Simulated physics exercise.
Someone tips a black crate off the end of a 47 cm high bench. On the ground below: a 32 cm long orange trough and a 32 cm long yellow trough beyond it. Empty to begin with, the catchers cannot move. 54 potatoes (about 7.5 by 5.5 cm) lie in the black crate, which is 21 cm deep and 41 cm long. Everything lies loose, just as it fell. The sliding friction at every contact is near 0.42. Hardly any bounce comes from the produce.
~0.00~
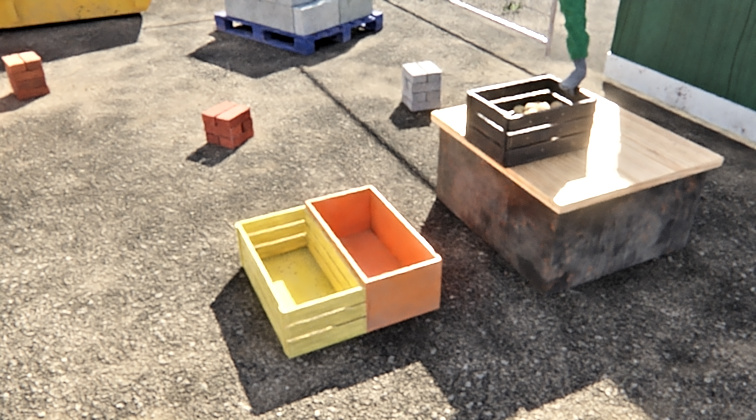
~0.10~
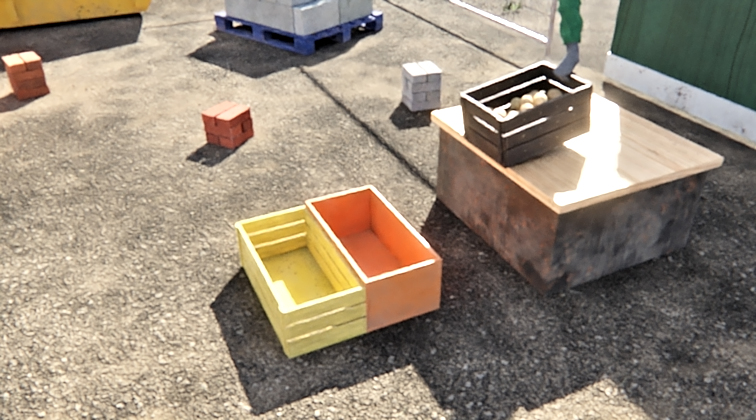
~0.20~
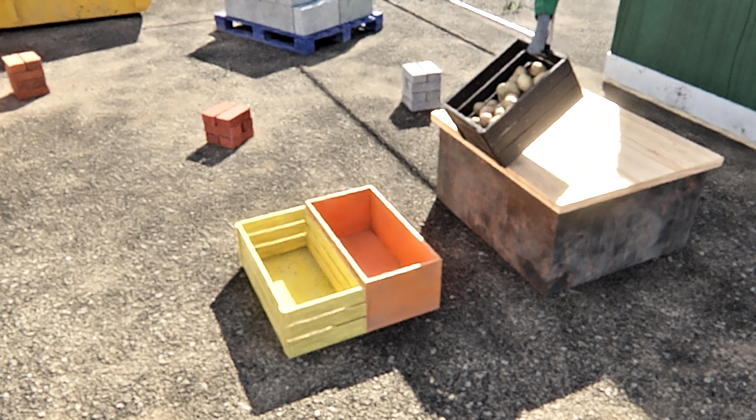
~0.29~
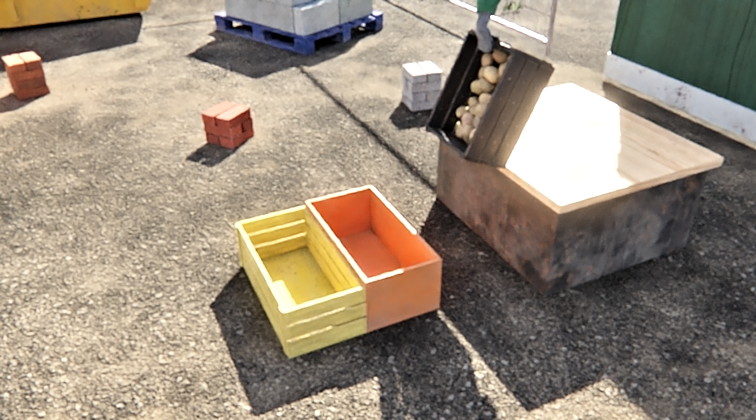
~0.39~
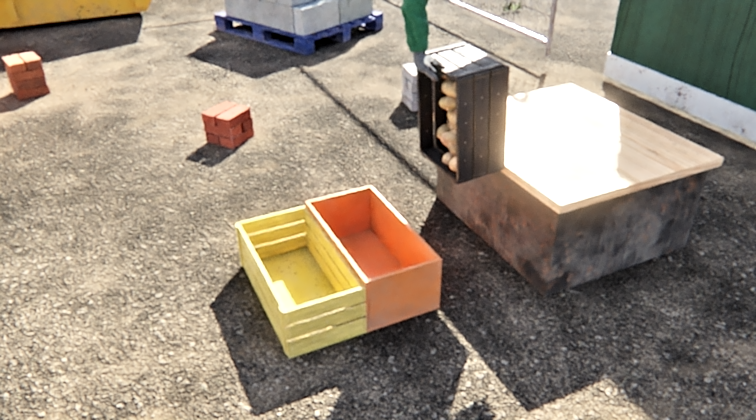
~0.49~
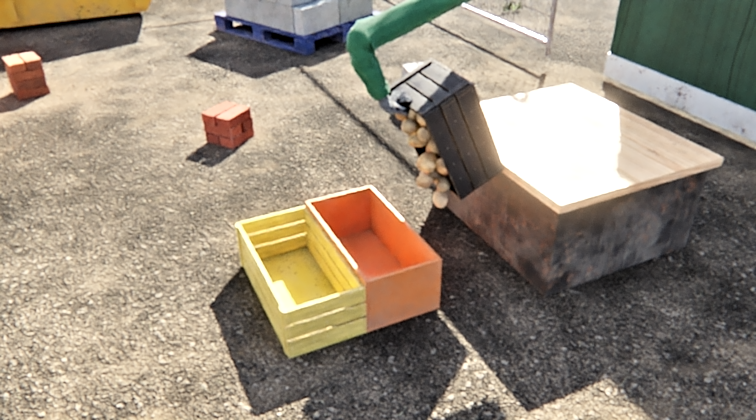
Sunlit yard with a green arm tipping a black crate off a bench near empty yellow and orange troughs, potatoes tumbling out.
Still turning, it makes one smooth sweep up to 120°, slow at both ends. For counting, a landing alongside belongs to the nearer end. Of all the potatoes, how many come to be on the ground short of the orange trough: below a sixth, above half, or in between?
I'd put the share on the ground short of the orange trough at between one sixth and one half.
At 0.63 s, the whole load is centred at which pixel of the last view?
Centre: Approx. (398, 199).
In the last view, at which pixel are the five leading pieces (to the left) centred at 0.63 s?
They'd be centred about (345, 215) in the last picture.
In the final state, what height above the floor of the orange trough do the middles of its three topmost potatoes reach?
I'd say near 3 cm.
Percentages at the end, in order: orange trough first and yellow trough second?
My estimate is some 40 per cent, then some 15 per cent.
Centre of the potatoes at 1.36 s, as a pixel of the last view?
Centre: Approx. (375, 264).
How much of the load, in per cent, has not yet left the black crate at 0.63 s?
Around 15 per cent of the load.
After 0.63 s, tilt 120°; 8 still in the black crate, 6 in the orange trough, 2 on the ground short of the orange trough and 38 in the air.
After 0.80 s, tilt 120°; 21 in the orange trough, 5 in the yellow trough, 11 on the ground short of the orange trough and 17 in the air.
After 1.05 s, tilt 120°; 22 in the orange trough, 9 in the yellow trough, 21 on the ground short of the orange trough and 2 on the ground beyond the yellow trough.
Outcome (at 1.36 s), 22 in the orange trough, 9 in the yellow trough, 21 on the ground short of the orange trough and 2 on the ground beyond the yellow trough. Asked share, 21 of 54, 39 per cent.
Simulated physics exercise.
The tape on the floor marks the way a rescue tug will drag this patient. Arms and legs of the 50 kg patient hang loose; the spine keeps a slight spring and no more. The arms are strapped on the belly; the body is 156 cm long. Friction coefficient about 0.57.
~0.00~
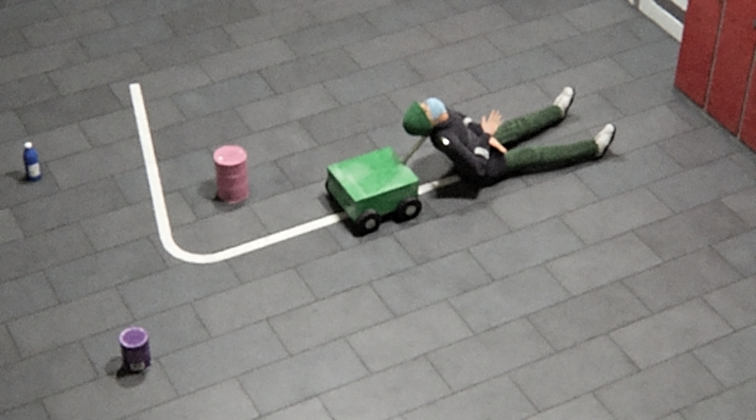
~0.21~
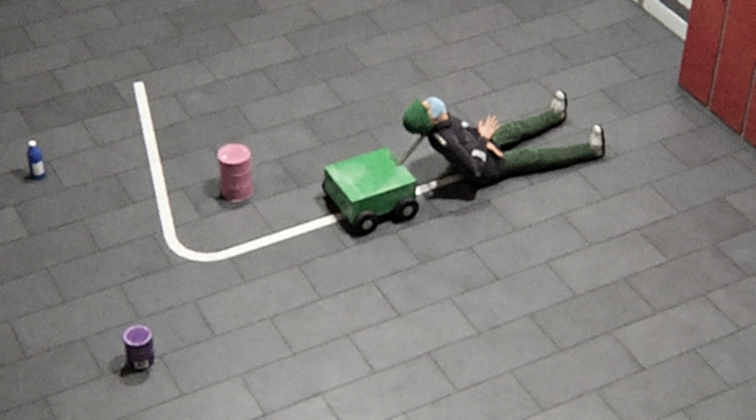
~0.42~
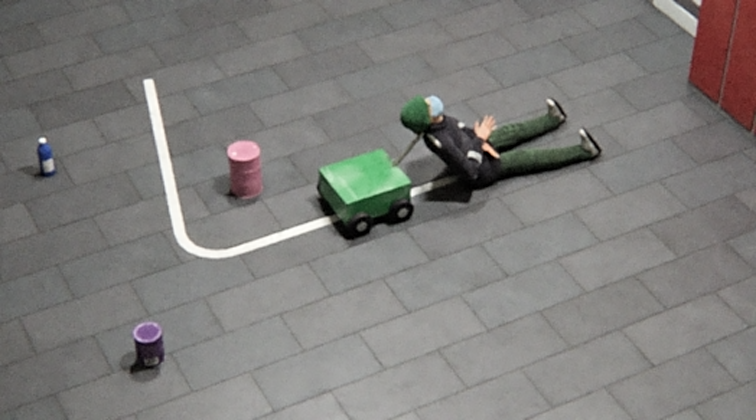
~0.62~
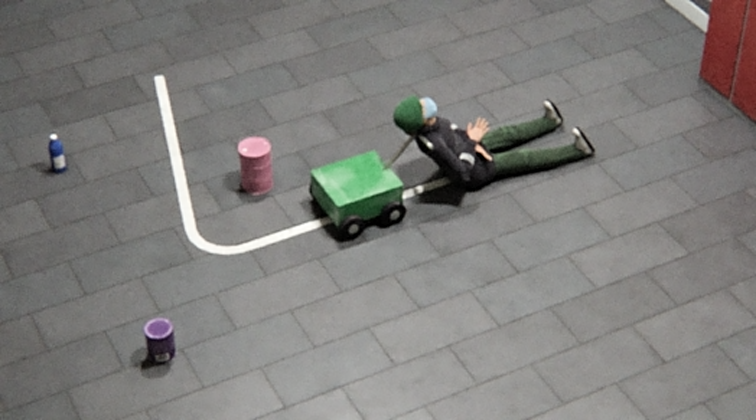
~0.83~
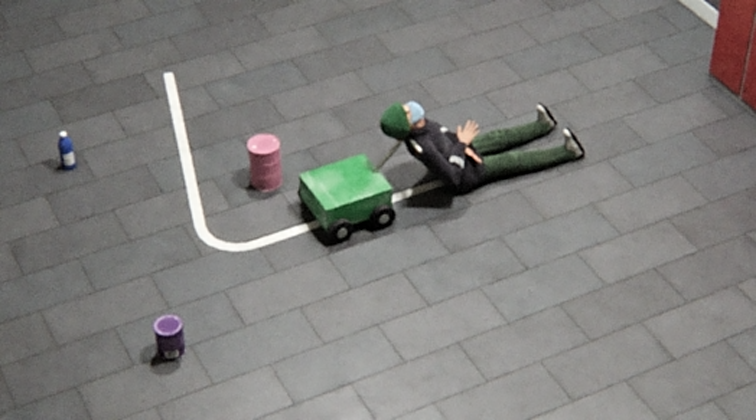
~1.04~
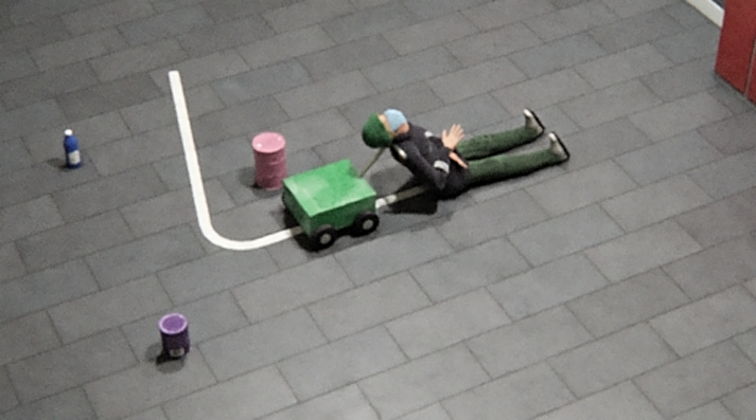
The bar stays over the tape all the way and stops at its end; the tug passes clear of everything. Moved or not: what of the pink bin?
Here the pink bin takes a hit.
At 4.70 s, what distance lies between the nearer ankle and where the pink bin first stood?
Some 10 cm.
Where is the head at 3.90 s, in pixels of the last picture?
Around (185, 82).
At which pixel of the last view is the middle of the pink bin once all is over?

• Exercise prompt
Reproduce every line of the listing above in which the string "loose" appears.

• Solution for this task
Someone tips a black crate off the end of a 47 cm high bench. On the ground below: a 32 cm long orange trough and a 32 cm long yellow trough beyond it. Empty to begin with, the catchers cannot move. 54 potatoes (about 7.5 by 5.5 cm) lie in the black crate, which is 21 cm deep and 41 cm long. Everything lies loose, just as it fell. The sliding friction at every contact is near 0.42. Hardly any bounce comes from the produce.
The tape on the floor marks the way a rescue tug will drag this patient. Arms and legs of the 50 kg patient hang loose; the spine keeps a slight spring and no more. The arms are strapped on the belly; the body is 156 cm long. Friction coefficient about 0.57.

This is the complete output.